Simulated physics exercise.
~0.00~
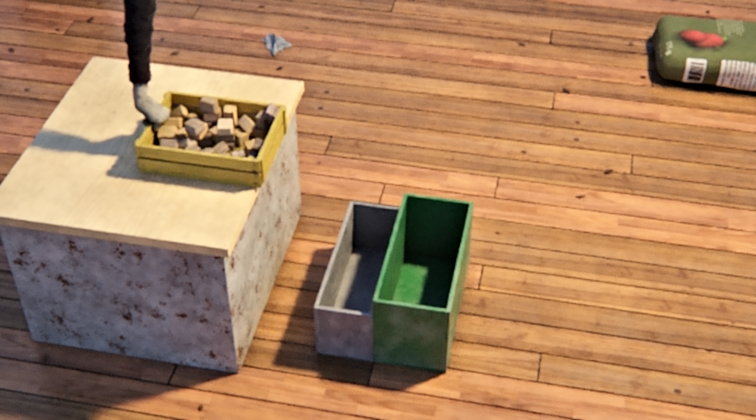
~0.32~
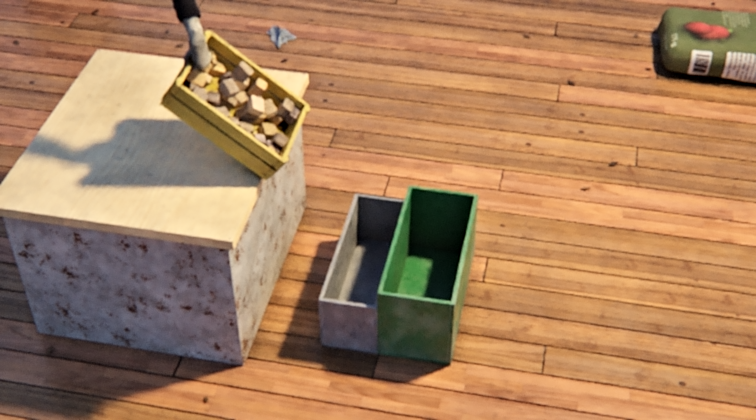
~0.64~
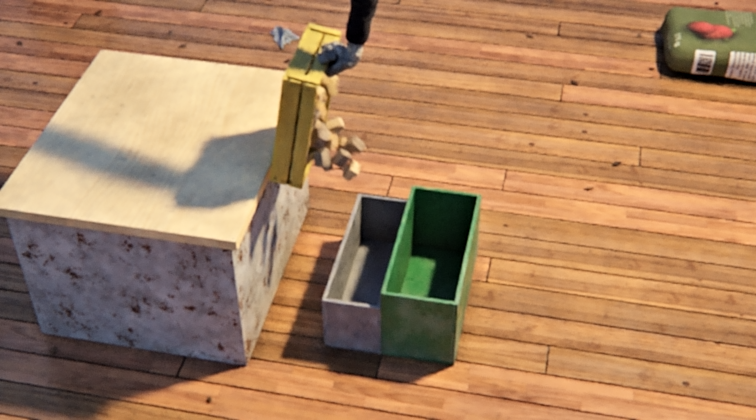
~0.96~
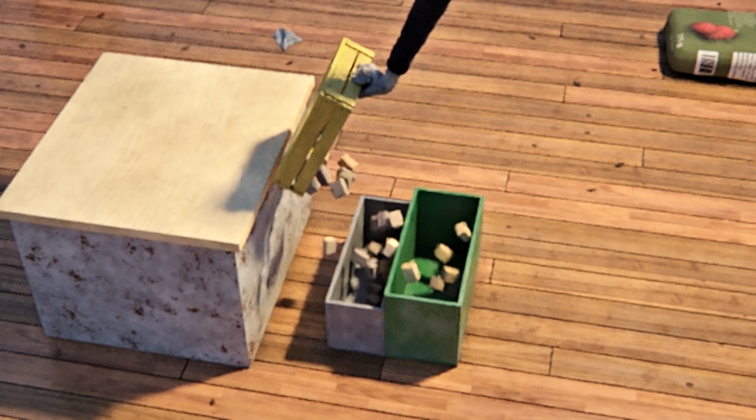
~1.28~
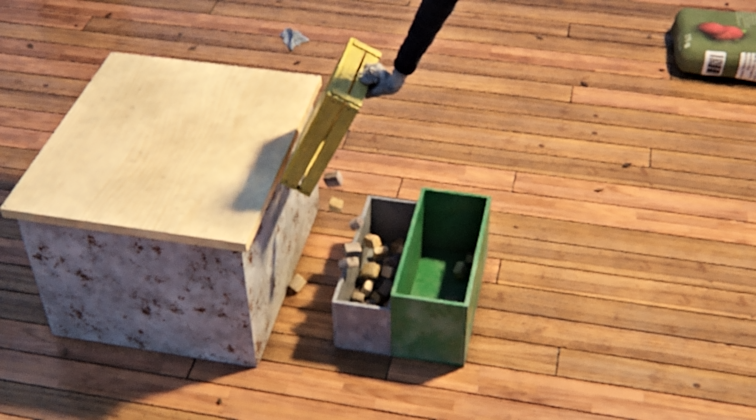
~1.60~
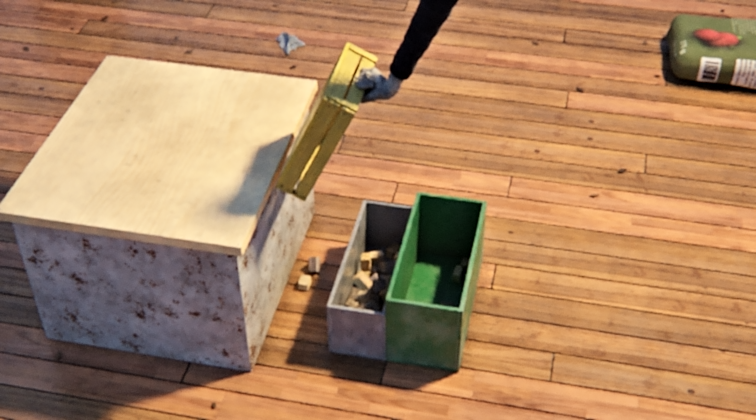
Yellow box of wooden blocks tipping off a bench in a gloved hand's grip, spilling mostly into the grey box below.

* _Your objective_: Would you return the data exactly as written, without the pictures?

* _Full response_:
Simulated physics exercise.
~0.00~
~0.32~
~0.64~
~0.96~
~1.28~
~1.60~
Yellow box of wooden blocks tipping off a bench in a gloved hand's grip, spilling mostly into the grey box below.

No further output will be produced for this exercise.